**Problem to solve**
Reproduce all the lines below exactly and omit the images.

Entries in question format

● ● ● ●

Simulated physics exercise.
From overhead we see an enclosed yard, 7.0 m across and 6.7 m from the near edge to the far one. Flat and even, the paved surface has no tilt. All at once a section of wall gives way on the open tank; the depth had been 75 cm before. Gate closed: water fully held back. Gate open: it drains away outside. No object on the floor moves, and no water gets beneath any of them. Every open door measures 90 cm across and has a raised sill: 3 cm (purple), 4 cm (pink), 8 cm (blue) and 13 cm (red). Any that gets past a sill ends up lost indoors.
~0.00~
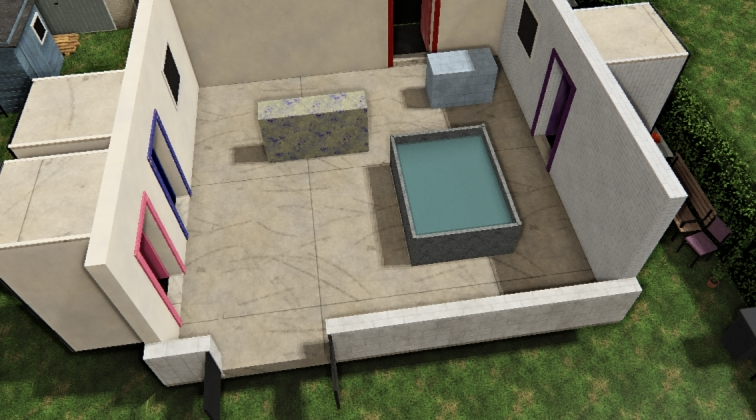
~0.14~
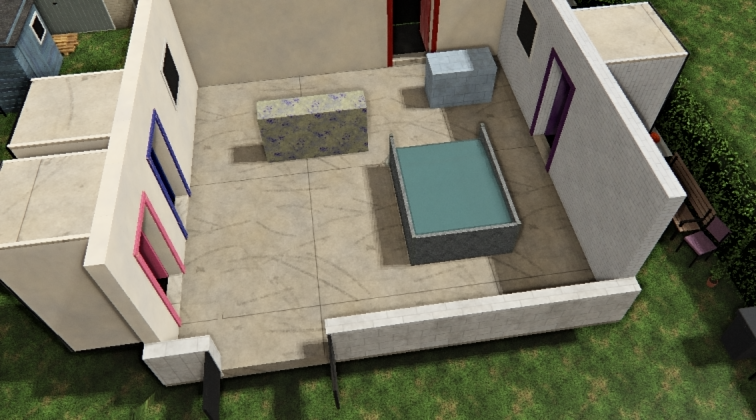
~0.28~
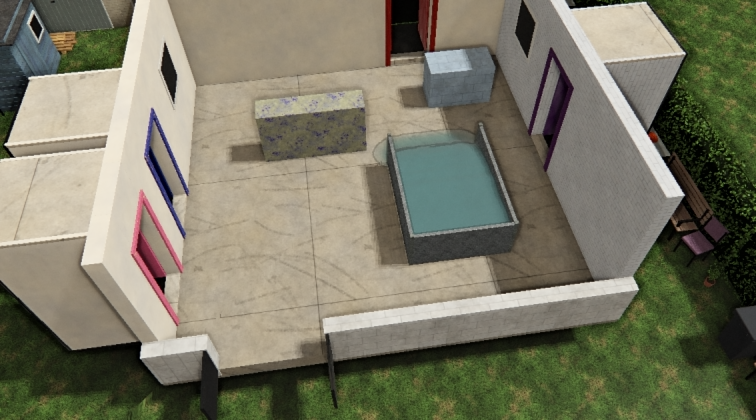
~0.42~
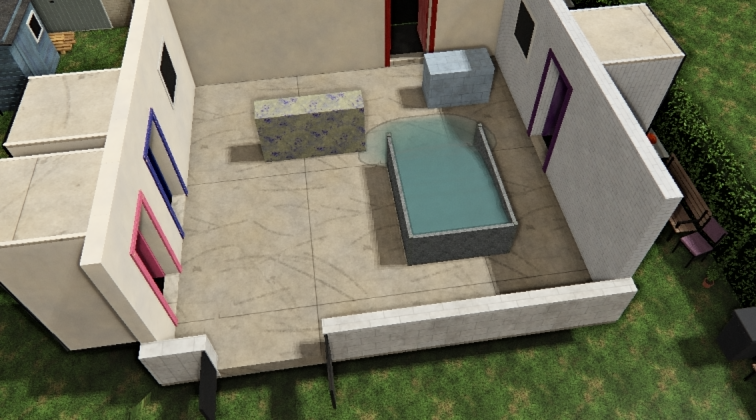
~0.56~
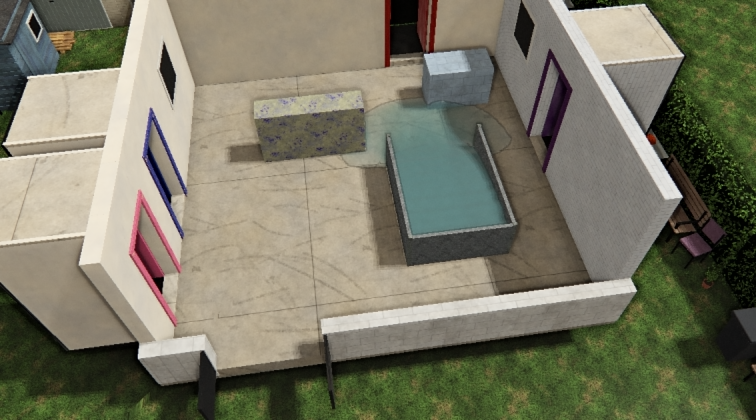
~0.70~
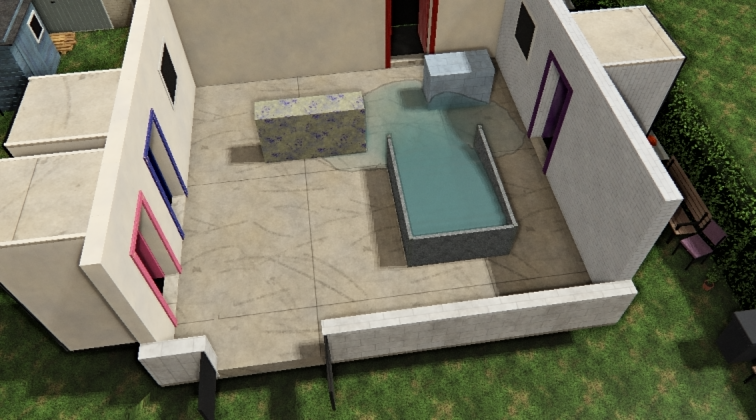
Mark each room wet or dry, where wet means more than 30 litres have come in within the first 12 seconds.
Purple door - wet, pink door - dry, blue door - dry, red door - wet.
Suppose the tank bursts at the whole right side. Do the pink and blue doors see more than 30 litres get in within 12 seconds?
With respect to that limit, pink ends up outside it, blue ends up inside it.
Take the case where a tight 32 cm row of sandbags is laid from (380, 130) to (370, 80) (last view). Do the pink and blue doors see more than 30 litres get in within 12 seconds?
Doors: Pink stays under / blue stays under.
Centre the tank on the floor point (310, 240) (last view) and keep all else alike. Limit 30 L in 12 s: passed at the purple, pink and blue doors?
Well, purple ends up beyond the mark, pink ends up inside the mark and blue ends up beyond the mark.
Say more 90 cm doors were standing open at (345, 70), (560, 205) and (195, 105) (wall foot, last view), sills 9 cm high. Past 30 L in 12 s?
In sequence the answers are more than that, less than that and more than that.
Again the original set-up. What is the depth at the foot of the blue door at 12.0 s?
The mean depth is around 4.5 cm.
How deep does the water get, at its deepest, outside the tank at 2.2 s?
I'd put it at close to 39 cm.
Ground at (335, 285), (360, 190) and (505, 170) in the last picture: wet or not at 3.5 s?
First spot not yet wet, second not yet wet, third submerged.
After 1.4 s water covers 25 % of the floor and is deepest (44 cm) near (438, 117); purple door 2 cm at the sill, 0 L in, pink door not reached, blue door not reached, red door 22 cm at the sill, 42 L in.
After 2.2 s water covers 35 % of the floor and is deepest (39 cm) near (362, 76); purple door 7 cm at the sill, 1 L in, pink door not reached, blue door not reached, red door 27 cm at the sill, 107 L in.
After 3.5 s water covers 50 % of the floor and is deepest (32 cm) near (196, 87); purple door 7 cm at the sill, 14 L in, pink door not reached, blue door not reached, red door 19 cm at the sill, 173 L in.
After 7.0 s water covers 90 % of the floor and is deepest (14 cm) near (253, 124); purple door 6 cm at the sill, 39 L in, pink door 3 cm at the sill, 0 L in, blue door 6 cm at the sill, 0 L in, red door 11 cm at the sill, 192 L in.
After 12.0 s water covers 100 % of the floor and is deepest (8 cm) near (378, 334); purple door 4 cm at the sill, 54 L in, pink door 4 cm at the sill, 2 L in, blue door 5 cm at the sill, 0 L in, red door 4 cm at the sill, 192 L in.
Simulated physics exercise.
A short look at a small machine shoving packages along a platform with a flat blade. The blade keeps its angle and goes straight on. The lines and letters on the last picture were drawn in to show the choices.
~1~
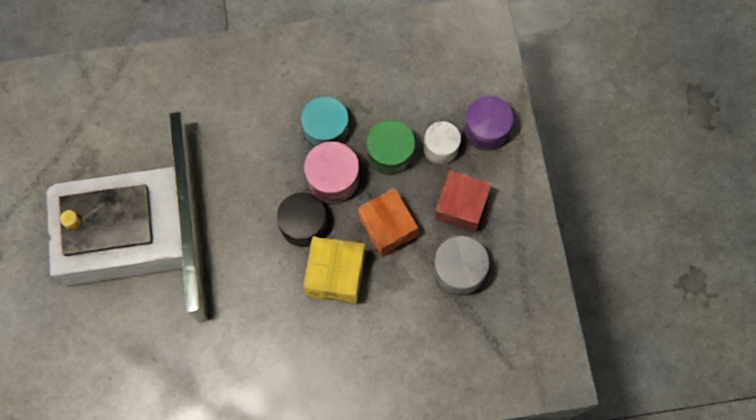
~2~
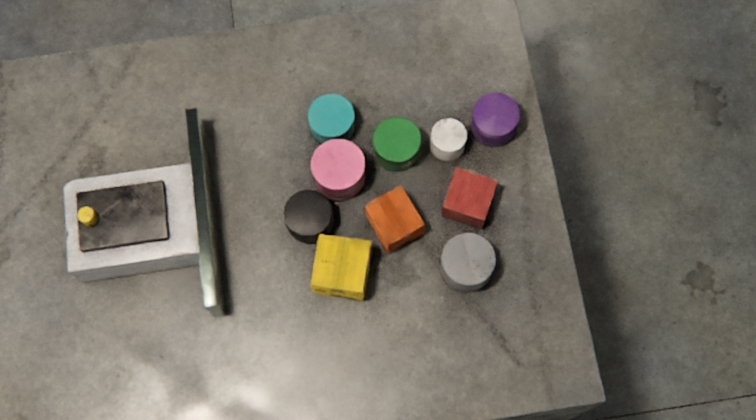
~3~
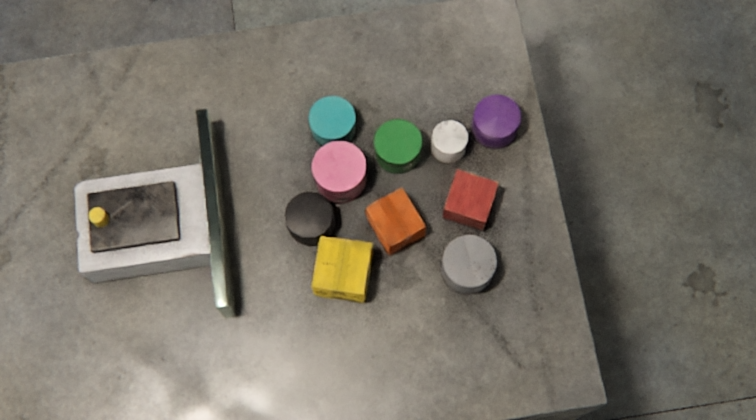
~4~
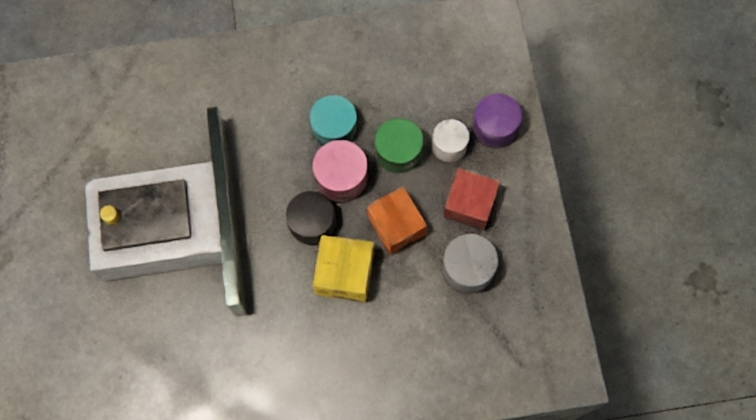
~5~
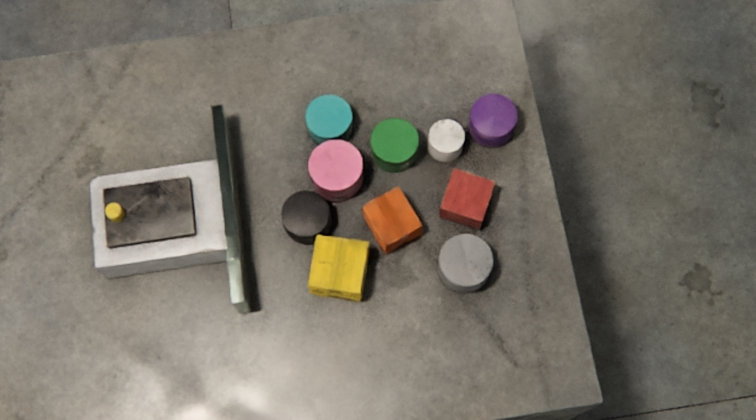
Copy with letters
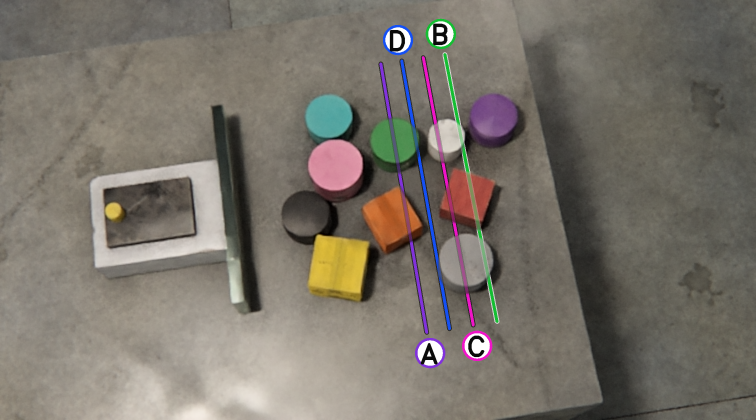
On a gray platform, a small white machine with a flat upright blade crept to the right toward a cluster of colorful round pails and square boxes, which stayed in their places, untouched.
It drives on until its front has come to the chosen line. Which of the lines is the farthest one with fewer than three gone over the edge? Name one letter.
As far as mark B.
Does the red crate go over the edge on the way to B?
Yes.
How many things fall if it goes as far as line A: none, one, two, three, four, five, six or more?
In all, none.
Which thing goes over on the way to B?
The red crate.
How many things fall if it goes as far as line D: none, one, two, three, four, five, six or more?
In all, none.
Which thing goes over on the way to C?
The red crate goes over.
On the marked copy, A at (403, 192); B at (470, 182); C at (447, 185); D at (425, 188).
With B. Early on, robot (244, 198); turquoise pail (336, 121); yellow parcel (359, 264).
Further on, robot (332, 185); red crate (519, 183); purple canister (502, 119).
At the end, robot (398, 175); red crate over the edge; grey canister (566, 249); one fallen.
As for the rest, A is within the limit but short; C is within the limit but short; D is within the limit but short.
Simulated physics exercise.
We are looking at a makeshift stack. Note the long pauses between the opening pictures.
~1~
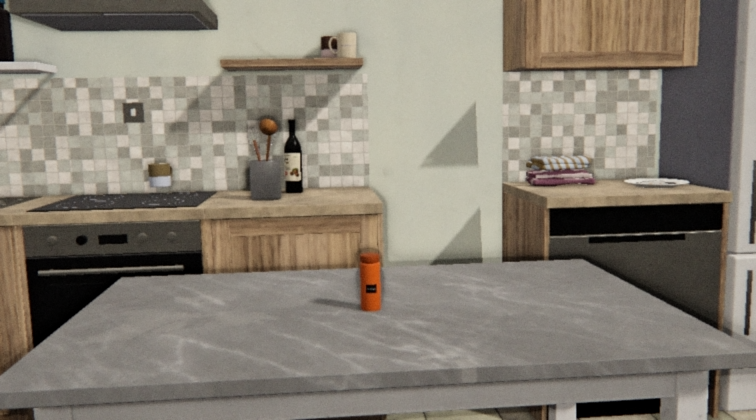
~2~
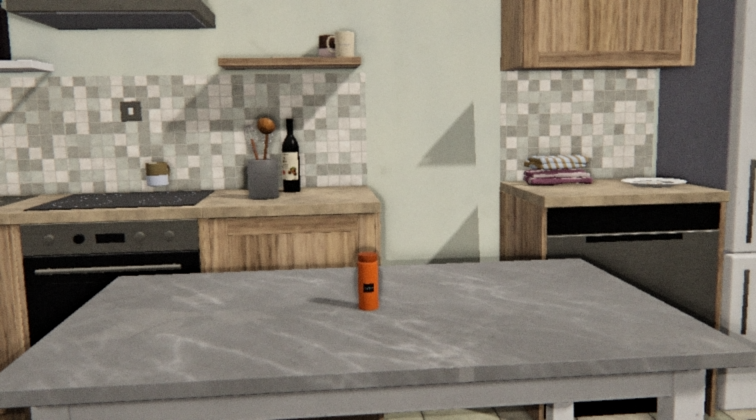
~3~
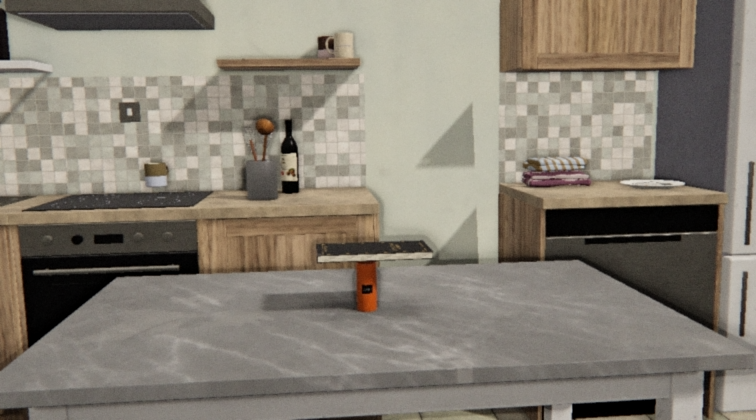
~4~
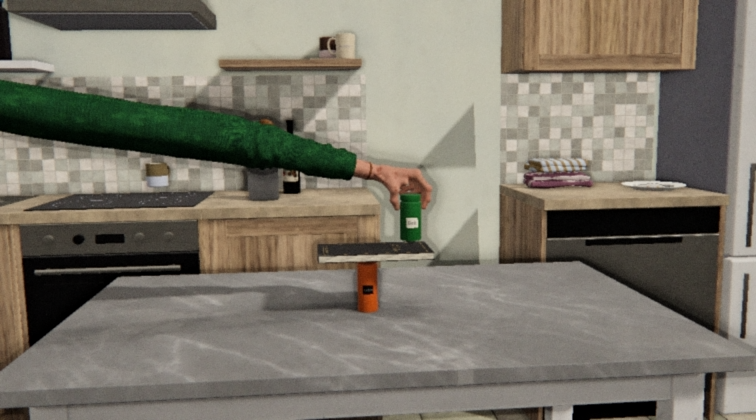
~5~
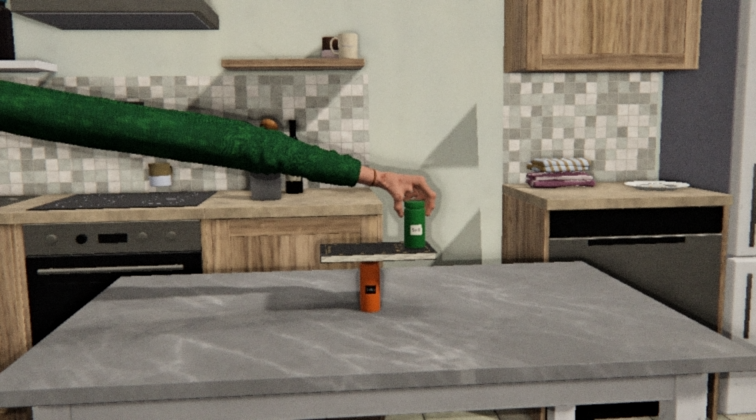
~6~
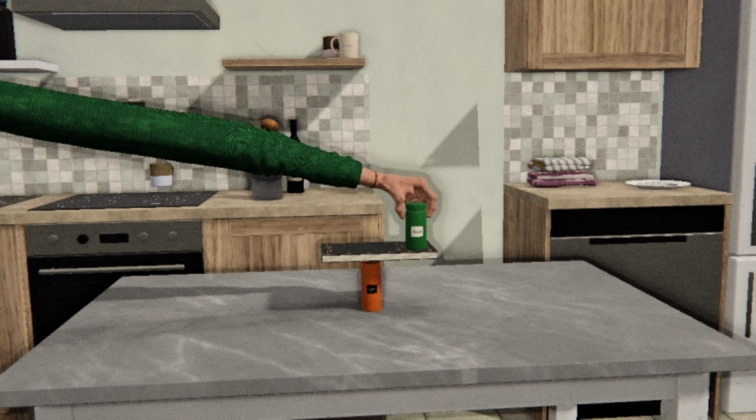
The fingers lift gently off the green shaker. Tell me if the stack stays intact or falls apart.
The stack falls apart.
Then, 0.50 s after the last picture, green shaker now fallen; black book tipped 52° from how it was.
Then, 0.70 s after the last picture, black book now fallen; orange shaker tipped 40° from how it was.
By the end, fallen, black book, green shaker and orange shaker. The stack comes apart.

● ● ● ●

**Task output**
Simulated physics exercise.
From overhead we see an enclosed yard, 7.0 m across and 6.7 m from the near edge to the far one. Flat and even, the paved surface has no tilt. All at once a section of wall gives way on the open tank; the depth had been 75 cm before. Gate closed: water fully held back. Gate open: it drains away outside. No object on the floor moves, and no water gets beneath any of them. Every open door measures 90 cm across and has a raised sill: 3 cm (purple), 4 cm (pink), 8 cm (blue) and 13 cm (red). Any that gets past a sill ends up lost indoors.
~0.00~
~0.14~
~0.28~
~0.42~
~0.56~
~0.70~
Mark each room wet or dry, where wet means more than 30 litres have come in within the first 12 seconds.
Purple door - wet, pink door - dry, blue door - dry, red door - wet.
Suppose the tank bursts at the whole right side. Do the pink and blue doors see more than 30 litres get in within 12 seconds?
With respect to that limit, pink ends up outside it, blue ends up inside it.
Take the case where a tight 32 cm row of sandbags is laid from (380, 130) to (370, 80) (last view). Do the pink and blue doors see more than 30 litres get in within 12 seconds?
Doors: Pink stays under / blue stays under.
Centre the tank on the floor point (310, 240) (last view) and keep all else alike. Limit 30 L in 12 s: passed at the purple, pink and blue doors?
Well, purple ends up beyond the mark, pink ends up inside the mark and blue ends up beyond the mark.
Say more 90 cm doors were standing open at (345, 70), (560, 205) and (195, 105) (wall foot, last view), sills 9 cm high. Past 30 L in 12 s?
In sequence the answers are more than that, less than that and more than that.
Again the original set-up. What is the depth at the foot of the blue door at 12.0 s?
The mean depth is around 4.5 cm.
How deep does the water get, at its deepest, outside the tank at 2.2 s?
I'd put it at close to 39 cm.
Ground at (335, 285), (360, 190) and (505, 170) in the last picture: wet or not at 3.5 s?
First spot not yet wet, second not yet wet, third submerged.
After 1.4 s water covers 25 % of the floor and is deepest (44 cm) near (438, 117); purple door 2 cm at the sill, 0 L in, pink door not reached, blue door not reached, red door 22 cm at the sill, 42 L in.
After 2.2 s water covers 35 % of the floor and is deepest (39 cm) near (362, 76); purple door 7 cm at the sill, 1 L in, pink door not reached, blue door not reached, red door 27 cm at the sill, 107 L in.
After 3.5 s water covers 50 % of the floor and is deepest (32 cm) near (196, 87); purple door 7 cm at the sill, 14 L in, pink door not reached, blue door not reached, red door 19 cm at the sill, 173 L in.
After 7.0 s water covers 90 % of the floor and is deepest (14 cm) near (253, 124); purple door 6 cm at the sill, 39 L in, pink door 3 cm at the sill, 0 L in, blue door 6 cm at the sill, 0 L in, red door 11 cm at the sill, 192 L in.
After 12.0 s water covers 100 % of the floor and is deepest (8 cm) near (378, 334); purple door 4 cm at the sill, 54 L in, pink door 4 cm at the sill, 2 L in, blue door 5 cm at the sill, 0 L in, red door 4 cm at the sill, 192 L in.
Simulated physics exercise.
A short look at a small machine shoving packages along a platform with a flat blade. The blade keeps its angle and goes straight on. The lines and letters on the last picture were drawn in to show the choices.
~1~
~2~
~3~
~4~
~5~
Copy with letters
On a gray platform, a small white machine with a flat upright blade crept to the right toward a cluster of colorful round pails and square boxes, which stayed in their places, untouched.
It drives on until its front has come to the chosen line. Which of the lines is the farthest one with fewer than three gone over the edge? Name one letter.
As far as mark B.
Does the red crate go over the edge on the way to B?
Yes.
How many things fall if it goes as far as line A: none, one, two, three, four, five, six or more?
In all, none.
Which thing goes over on the way to B?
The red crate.
How many things fall if it goes as far as line D: none, one, two, three, four, five, six or more?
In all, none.
Which thing goes over on the way to C?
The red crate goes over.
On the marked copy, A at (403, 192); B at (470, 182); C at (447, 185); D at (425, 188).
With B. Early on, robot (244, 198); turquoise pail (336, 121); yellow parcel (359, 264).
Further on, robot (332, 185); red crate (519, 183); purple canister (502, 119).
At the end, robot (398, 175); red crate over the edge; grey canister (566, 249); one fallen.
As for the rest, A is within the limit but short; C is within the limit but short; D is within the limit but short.
Simulated physics exercise.
We are looking at a makeshift stack. Note the long pauses between the opening pictures.
~1~
~2~
~3~
~4~
~5~
~6~
The fingers lift gently off the green shaker. Tell me if the stack stays intact or falls apart.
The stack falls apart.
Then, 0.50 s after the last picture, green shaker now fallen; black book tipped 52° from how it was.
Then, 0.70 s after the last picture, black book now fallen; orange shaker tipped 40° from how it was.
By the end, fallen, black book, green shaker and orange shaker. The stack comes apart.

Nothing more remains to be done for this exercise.